Copy out the whole listing exactly as written, leaving the pictures behind.

## start SUPPLIED MATERIAL

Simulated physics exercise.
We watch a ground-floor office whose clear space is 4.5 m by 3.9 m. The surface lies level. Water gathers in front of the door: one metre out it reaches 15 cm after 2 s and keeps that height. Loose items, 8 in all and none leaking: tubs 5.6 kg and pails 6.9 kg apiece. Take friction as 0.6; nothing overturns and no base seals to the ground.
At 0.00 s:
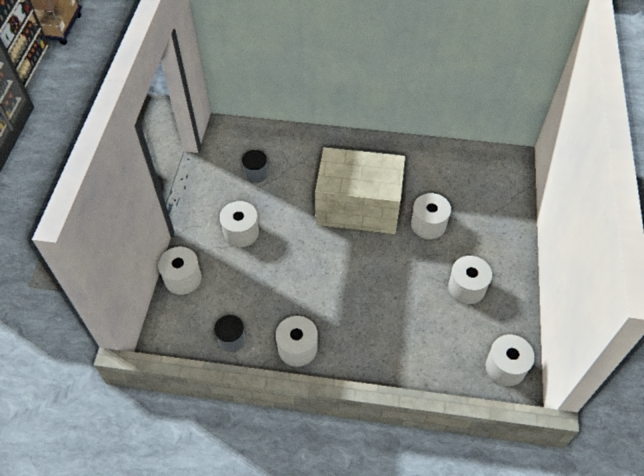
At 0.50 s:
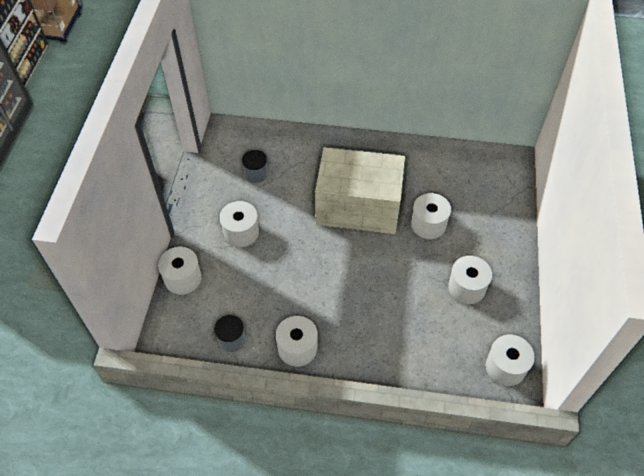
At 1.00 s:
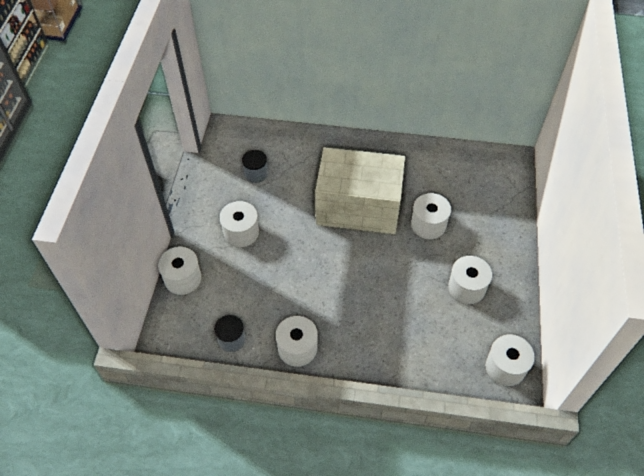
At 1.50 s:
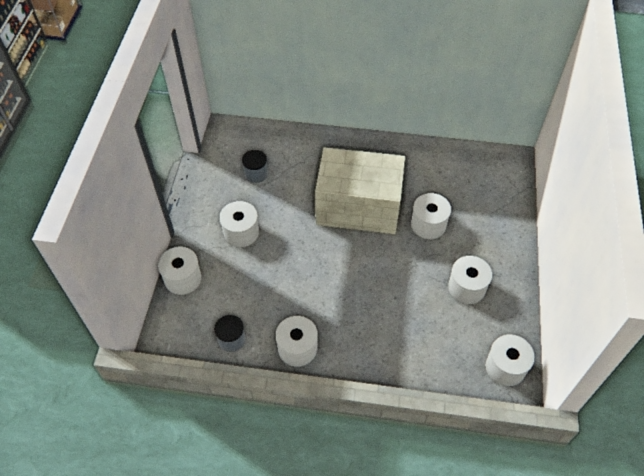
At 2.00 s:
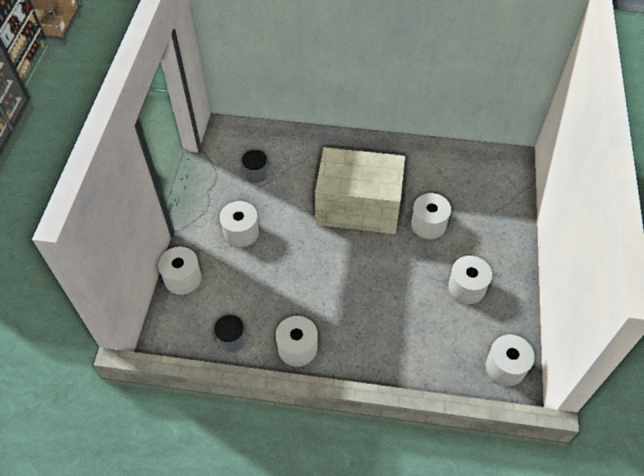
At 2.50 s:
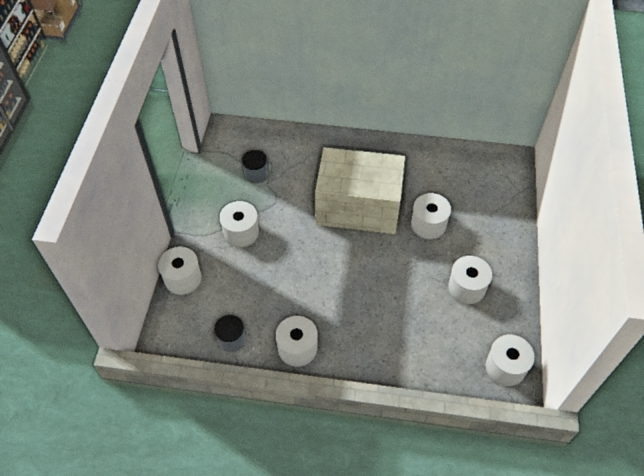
In a small walled room, greenish water spreads through the left doorway around still tubs.
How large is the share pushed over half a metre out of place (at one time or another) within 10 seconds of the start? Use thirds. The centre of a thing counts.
That comes to one to two thirds.
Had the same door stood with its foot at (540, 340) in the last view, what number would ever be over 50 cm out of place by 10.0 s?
In that case 5 of them.
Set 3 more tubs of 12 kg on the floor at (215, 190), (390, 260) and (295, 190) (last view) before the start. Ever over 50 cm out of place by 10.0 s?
In that order: More, short of it, more.
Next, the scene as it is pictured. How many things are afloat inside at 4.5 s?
I count 0.
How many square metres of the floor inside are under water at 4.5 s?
Some 8.0 m2.
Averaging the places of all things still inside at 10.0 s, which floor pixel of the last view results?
At about (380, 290).
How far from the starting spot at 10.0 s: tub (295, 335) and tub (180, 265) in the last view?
In that order: 60 cm, 0 cm.
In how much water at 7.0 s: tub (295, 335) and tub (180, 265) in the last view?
Roughly 4 and 1 cm.
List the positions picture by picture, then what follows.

## end SUPPLIED MATERIAL

SOLUTION TO THIS EXERCISE:
Simulated physics exercise.
We watch a ground-floor office whose clear space is 4.5 m by 3.9 m. The surface lies level. Water gathers in front of the door: one metre out it reaches 15 cm after 2 s and keeps that height. Loose items, 8 in all and none leaking: tubs 5.6 kg and pails 6.9 kg apiece. Take friction as 0.6; nothing overturns and no base seals to the ground.
At 0.00 s:
At 0.50 s:
At 1.00 s:
At 1.50 s:
At 2.00 s:
At 2.50 s:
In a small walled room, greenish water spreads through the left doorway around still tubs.
How large is the share pushed over half a metre out of place (at one time or another) within 10 seconds of the start? Use thirds. The centre of a thing counts.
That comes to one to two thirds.
Had the same door stood with its foot at (540, 340) in the last view, what number would ever be over 50 cm out of place by 10.0 s?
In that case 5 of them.
Set 3 more tubs of 12 kg on the floor at (215, 190), (390, 260) and (295, 190) (last view) before the start. Ever over 50 cm out of place by 10.0 s?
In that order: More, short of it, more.
Next, the scene as it is pictured. How many things are afloat inside at 4.5 s?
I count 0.
How many square metres of the floor inside are under water at 4.5 s?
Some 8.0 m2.
Averaging the places of all things still inside at 10.0 s, which floor pixel of the last view results?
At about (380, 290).
How far from the starting spot at 10.0 s: tub (295, 335) and tub (180, 265) in the last view?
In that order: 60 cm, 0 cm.
In how much water at 7.0 s: tub (295, 335) and tub (180, 265) in the last view?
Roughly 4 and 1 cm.
List the positions picture by picture, then what follows.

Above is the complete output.